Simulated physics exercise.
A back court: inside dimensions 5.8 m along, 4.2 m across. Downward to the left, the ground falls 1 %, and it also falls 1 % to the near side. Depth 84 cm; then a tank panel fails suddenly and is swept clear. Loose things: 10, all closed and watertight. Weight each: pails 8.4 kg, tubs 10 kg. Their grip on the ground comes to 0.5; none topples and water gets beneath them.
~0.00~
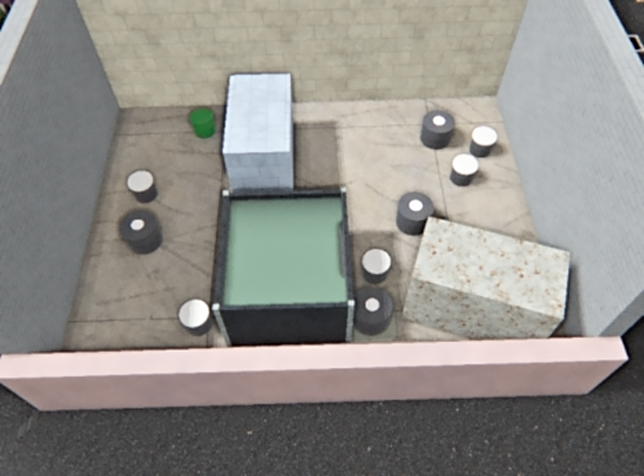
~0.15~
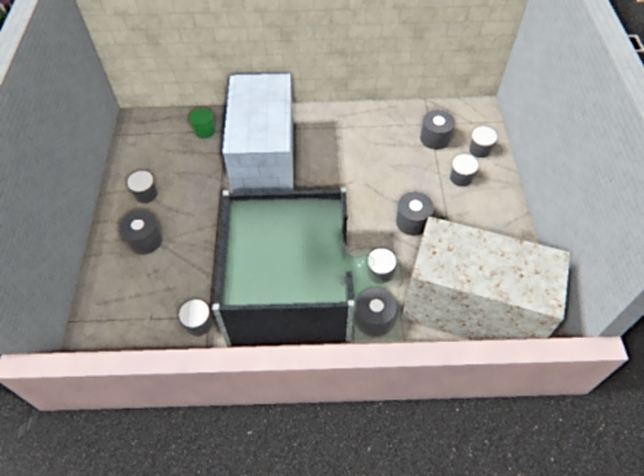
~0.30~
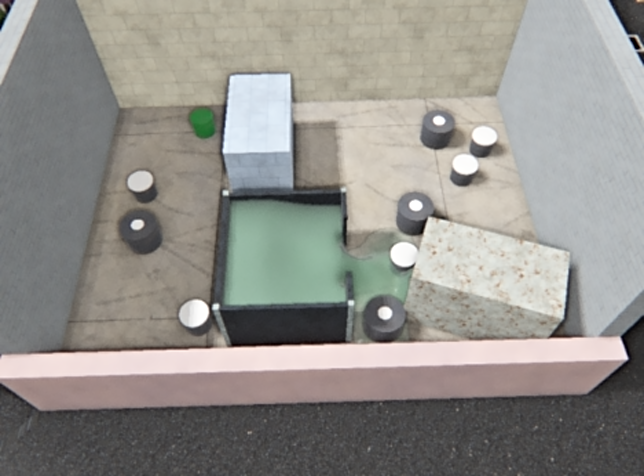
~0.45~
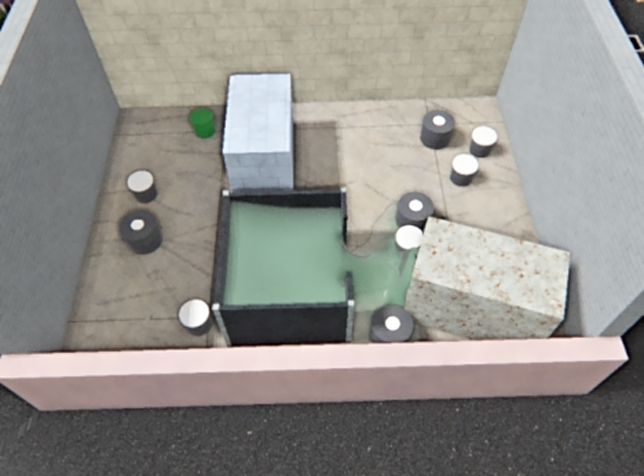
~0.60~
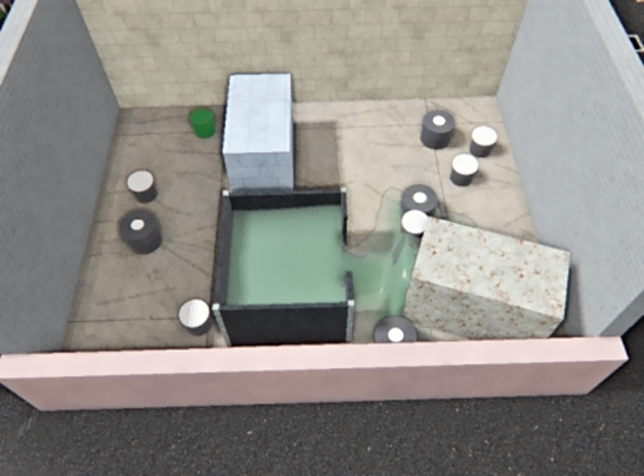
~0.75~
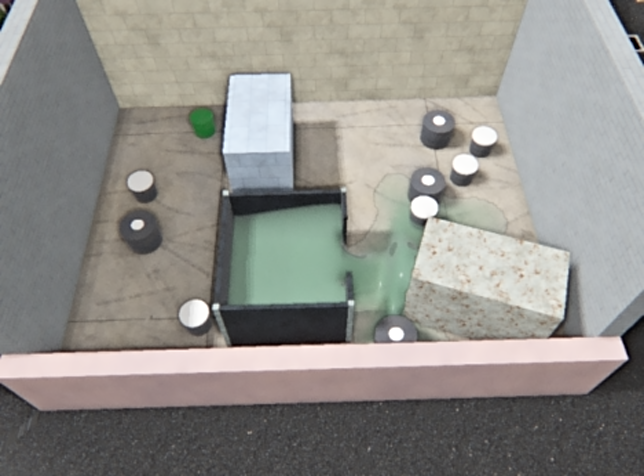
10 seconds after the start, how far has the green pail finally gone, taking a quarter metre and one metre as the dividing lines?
The green pail has barely gone anywhere.
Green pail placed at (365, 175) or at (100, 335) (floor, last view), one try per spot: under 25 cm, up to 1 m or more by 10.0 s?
I'd say it drifts a short distance on the first try and it drifts a short distance on the second.
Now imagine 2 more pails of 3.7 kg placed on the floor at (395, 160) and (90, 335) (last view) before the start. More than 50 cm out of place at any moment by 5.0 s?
In sequence: Beyond it, then beyond it.
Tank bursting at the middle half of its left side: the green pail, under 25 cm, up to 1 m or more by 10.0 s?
After that, the green pail is washed away.
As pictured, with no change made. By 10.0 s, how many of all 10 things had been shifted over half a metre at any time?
I make it 7.
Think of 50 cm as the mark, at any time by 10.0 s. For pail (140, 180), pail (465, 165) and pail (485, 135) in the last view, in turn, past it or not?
Within the limit, then beyond the limit, then beyond the limit.
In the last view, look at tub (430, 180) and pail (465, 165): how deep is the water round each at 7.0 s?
About 10 and 6 cm.
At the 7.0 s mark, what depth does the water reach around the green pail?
I'd say around 6 cm.
After 2.0 s the green pail is near (201, 116), 0.0 m from its start, aground; 5 afloat.
After 4.5 s the green pail is near (201, 116), 0.0 m from its start, aground; 4 afloat.
After 7.0 s the green pail is near (201, 116), 0.0 m from its start, aground; 3 afloat.
After 10.0 s the green pail is near (201, 116), 0.0 m from its start, aground; 4 afloat.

(Work required)
Write out the lines above from the one containing "Now imagine 2" through the last, exactly as they are.

(Result of the task)
Now imagine 2 more pails of 3.7 kg placed on the floor at (395, 160) and (90, 335) (last view) before the start. More than 50 cm out of place at any moment by 5.0 s?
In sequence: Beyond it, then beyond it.
Tank bursting at the middle half of its left side: the green pail, under 25 cm, up to 1 m or more by 10.0 s?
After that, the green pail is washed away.
As pictured, with no change made. By 10.0 s, how many of all 10 things had been shifted over half a metre at any time?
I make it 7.
Think of 50 cm as the mark, at any time by 10.0 s. For pail (140, 180), pail (465, 165) and pail (485, 135) in the last view, in turn, past it or not?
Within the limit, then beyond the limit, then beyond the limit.
In the last view, look at tub (430, 180) and pail (465, 165): how deep is the water round each at 7.0 s?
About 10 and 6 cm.
At the 7.0 s mark, what depth does the water reach around the green pail?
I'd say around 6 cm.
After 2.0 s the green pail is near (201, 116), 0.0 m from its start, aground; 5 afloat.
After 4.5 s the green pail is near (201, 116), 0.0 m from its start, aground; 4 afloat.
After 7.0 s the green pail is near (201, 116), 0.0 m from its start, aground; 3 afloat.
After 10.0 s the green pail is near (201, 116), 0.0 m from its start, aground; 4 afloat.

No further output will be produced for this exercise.